▶ **The problem**:
Exact reproduction of the data is required, with images excluded.

▶ **Supplied information**:

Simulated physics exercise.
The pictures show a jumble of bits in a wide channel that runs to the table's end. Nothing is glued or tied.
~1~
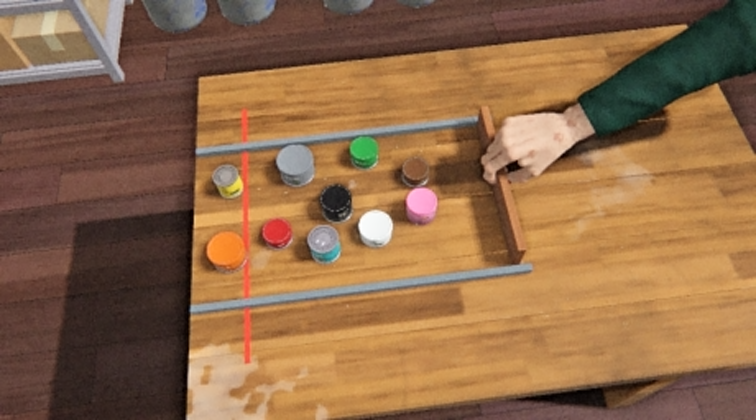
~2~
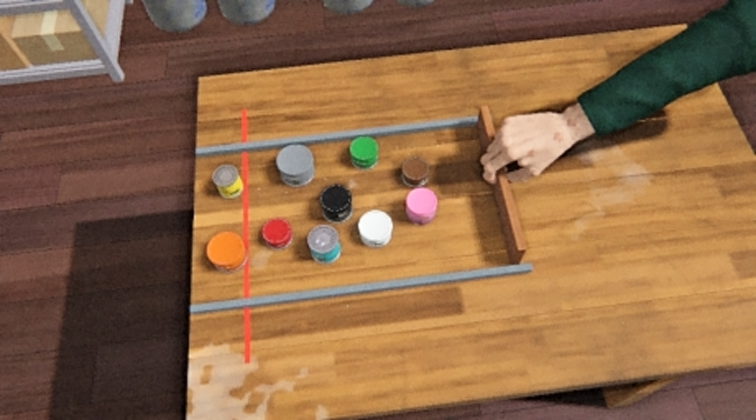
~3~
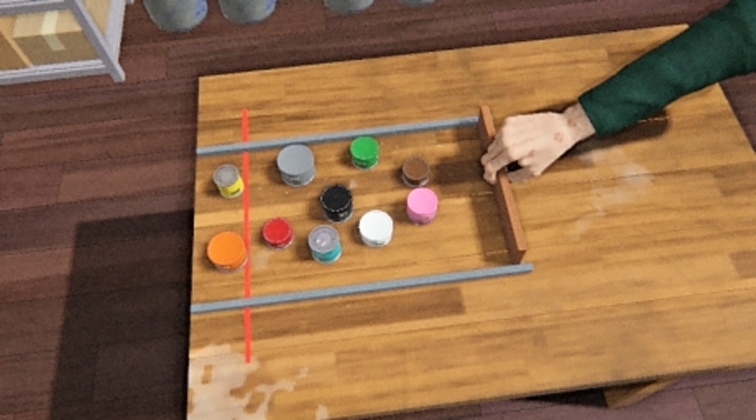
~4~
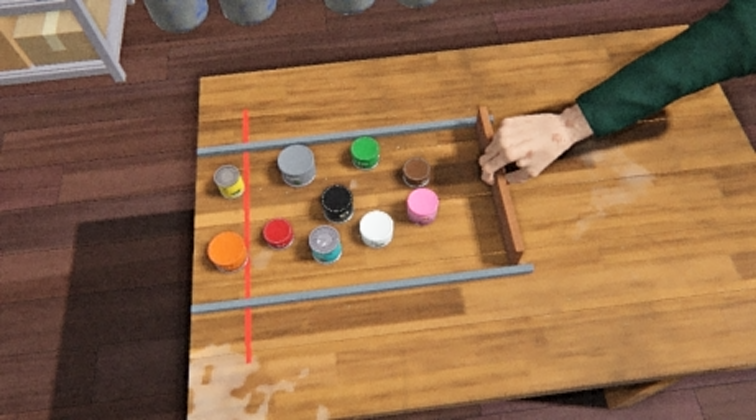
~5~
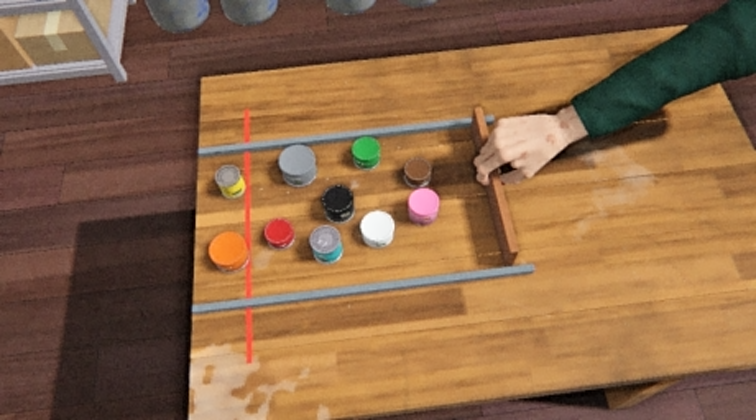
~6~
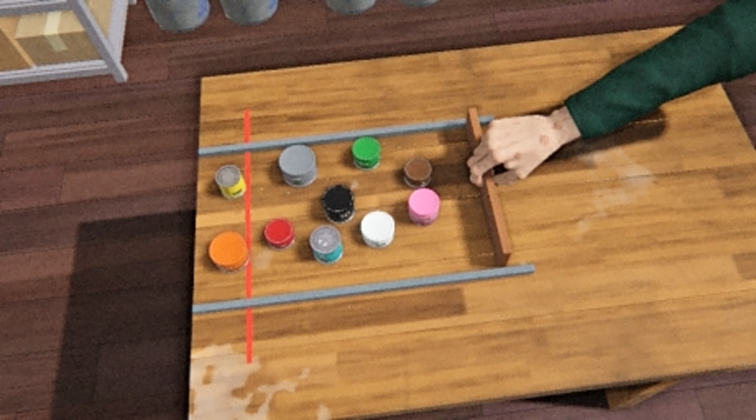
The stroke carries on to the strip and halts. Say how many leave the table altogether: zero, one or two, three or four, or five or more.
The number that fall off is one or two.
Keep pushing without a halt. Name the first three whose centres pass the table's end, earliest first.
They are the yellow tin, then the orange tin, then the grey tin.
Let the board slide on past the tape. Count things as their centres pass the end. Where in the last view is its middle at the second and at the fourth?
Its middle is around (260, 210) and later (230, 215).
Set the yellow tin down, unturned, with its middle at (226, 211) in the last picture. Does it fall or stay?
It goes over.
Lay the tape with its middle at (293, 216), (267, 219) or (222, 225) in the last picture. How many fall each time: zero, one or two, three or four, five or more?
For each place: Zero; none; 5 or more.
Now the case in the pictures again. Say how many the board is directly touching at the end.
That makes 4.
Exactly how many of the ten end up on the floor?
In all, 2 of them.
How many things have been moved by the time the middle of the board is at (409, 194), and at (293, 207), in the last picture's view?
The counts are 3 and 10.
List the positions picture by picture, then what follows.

▶ **Reply to the task**:
Simulated physics exercise.
The pictures show a jumble of bits in a wide channel that runs to the table's end. Nothing is glued or tied.
~1~
~2~
~3~
~4~
~5~
~6~
The stroke carries on to the strip and halts. Say how many leave the table altogether: zero, one or two, three or four, or five or more.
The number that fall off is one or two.
Keep pushing without a halt. Name the first three whose centres pass the table's end, earliest first.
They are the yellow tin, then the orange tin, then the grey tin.
Let the board slide on past the tape. Count things as their centres pass the end. Where in the last view is its middle at the second and at the fourth?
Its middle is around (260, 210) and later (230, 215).
Set the yellow tin down, unturned, with its middle at (226, 211) in the last picture. Does it fall or stay?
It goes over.
Lay the tape with its middle at (293, 216), (267, 219) or (222, 225) in the last picture. How many fall each time: zero, one or two, three or four, five or more?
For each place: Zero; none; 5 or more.
Now the case in the pictures again. Say how many the board is directly touching at the end.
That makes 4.
Exactly how many of the ten end up on the floor?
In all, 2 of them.
How many things have been moved by the time the middle of the board is at (409, 194), and at (293, 207), in the last picture's view?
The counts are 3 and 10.
List the positions picture by picture, then what follows.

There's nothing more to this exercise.